To be done: Output nothing but the lines from the line with "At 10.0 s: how" through the end of the listing below, both ends included.

Recorded information:
++++++++++
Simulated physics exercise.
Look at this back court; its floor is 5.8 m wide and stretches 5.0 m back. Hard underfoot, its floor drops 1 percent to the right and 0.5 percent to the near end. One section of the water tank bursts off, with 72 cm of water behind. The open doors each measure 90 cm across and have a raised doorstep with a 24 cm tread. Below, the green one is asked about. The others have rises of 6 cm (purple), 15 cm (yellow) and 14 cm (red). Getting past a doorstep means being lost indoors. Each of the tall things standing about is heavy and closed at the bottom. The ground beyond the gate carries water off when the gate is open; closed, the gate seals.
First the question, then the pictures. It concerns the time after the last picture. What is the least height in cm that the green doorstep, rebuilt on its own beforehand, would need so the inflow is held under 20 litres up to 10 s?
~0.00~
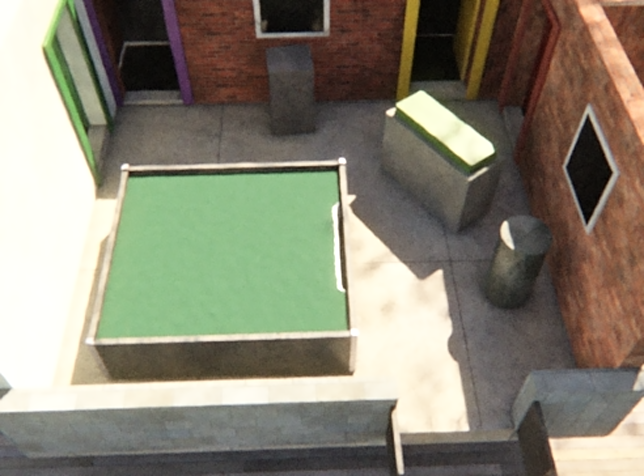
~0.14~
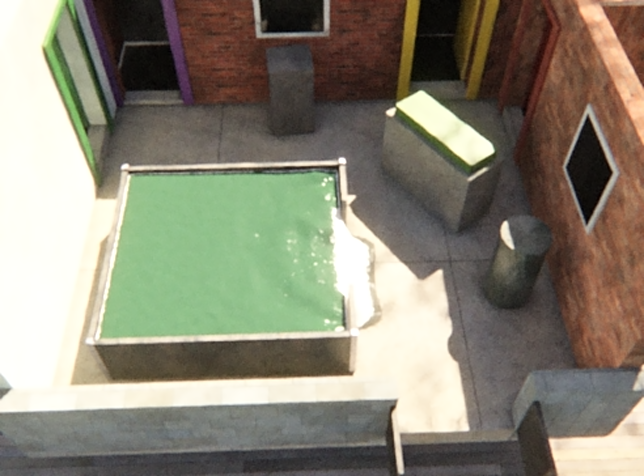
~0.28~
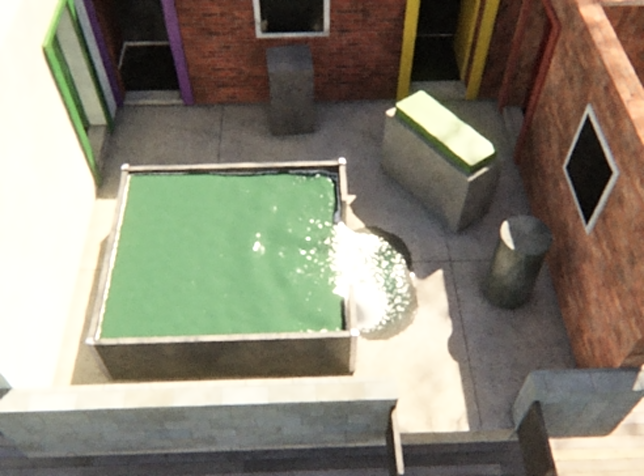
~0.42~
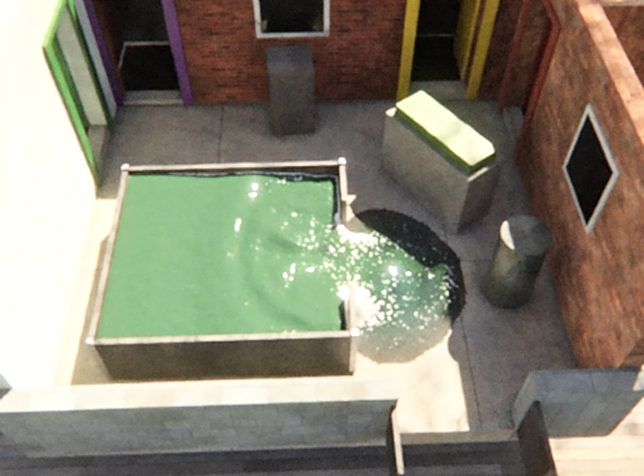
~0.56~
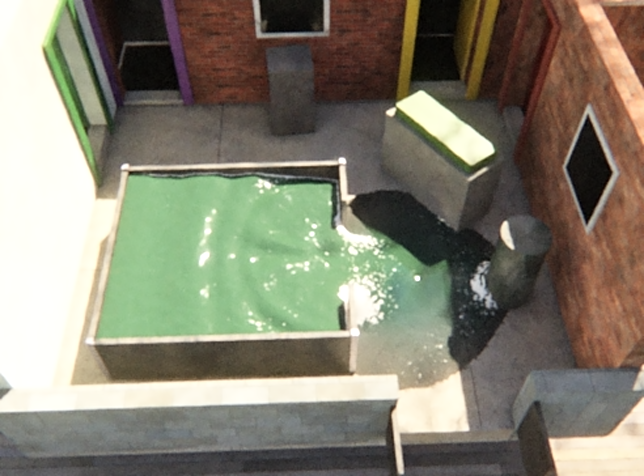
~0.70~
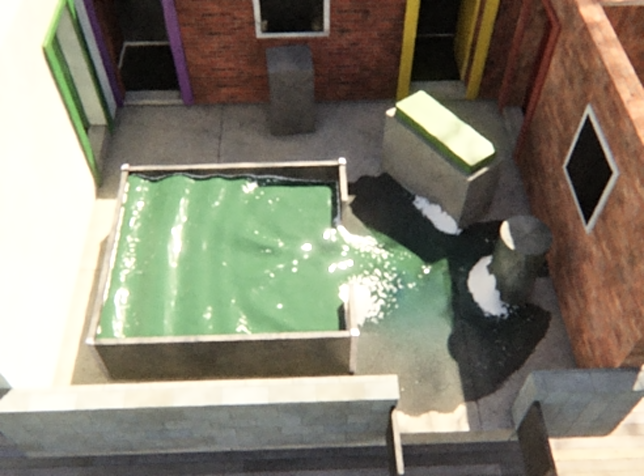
Around 9 cm would be enough.
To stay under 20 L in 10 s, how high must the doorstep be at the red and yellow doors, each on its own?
Close to 14.0 cm (red) and close to 18 cm (yellow).
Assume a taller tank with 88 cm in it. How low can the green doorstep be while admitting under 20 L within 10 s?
11.5 cm.
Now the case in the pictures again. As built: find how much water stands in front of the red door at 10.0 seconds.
The depth there is around 14.0 cm.
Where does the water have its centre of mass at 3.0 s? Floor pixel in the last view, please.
The centre of all the water is around (338, 276).
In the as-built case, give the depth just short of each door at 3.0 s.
Door by door in centimetres - purple 0, green 0, yellow 21, red 8.
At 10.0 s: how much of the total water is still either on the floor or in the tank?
I'd say near 70 per cent is still there.
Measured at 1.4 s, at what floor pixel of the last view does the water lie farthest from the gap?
Around (510, 145).
After 1.4 s water covers 35 % of the floor, deepest (52 cm) near (554, 406); it has not reached the green door.
After 3.0 s water covers 65 % of the floor, deepest (42 cm) near (520, 407); it has not reached the green door.
After 10.0 s water covers 95 % of the floor, deepest (21 cm) near (587, 405); 8 cm at the green door, 0 litres in over its 19 cm doorstep.
At the green door as built, the water arrived by 4.2 s and peaked near 14 cm at 7.0 s.
Run again over the same 10 s with other heights there, 32 litres in over 8 cm, 10 litres over 10.5 cm. The limit of 20 litres is kept from about 9 cm up.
++++++++++
Response to the exercise:
At 10.0 s: how much of the total water is still either on the floor or in the tank?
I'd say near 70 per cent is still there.
Measured at 1.4 s, at what floor pixel of the last view does the water lie farthest from the gap?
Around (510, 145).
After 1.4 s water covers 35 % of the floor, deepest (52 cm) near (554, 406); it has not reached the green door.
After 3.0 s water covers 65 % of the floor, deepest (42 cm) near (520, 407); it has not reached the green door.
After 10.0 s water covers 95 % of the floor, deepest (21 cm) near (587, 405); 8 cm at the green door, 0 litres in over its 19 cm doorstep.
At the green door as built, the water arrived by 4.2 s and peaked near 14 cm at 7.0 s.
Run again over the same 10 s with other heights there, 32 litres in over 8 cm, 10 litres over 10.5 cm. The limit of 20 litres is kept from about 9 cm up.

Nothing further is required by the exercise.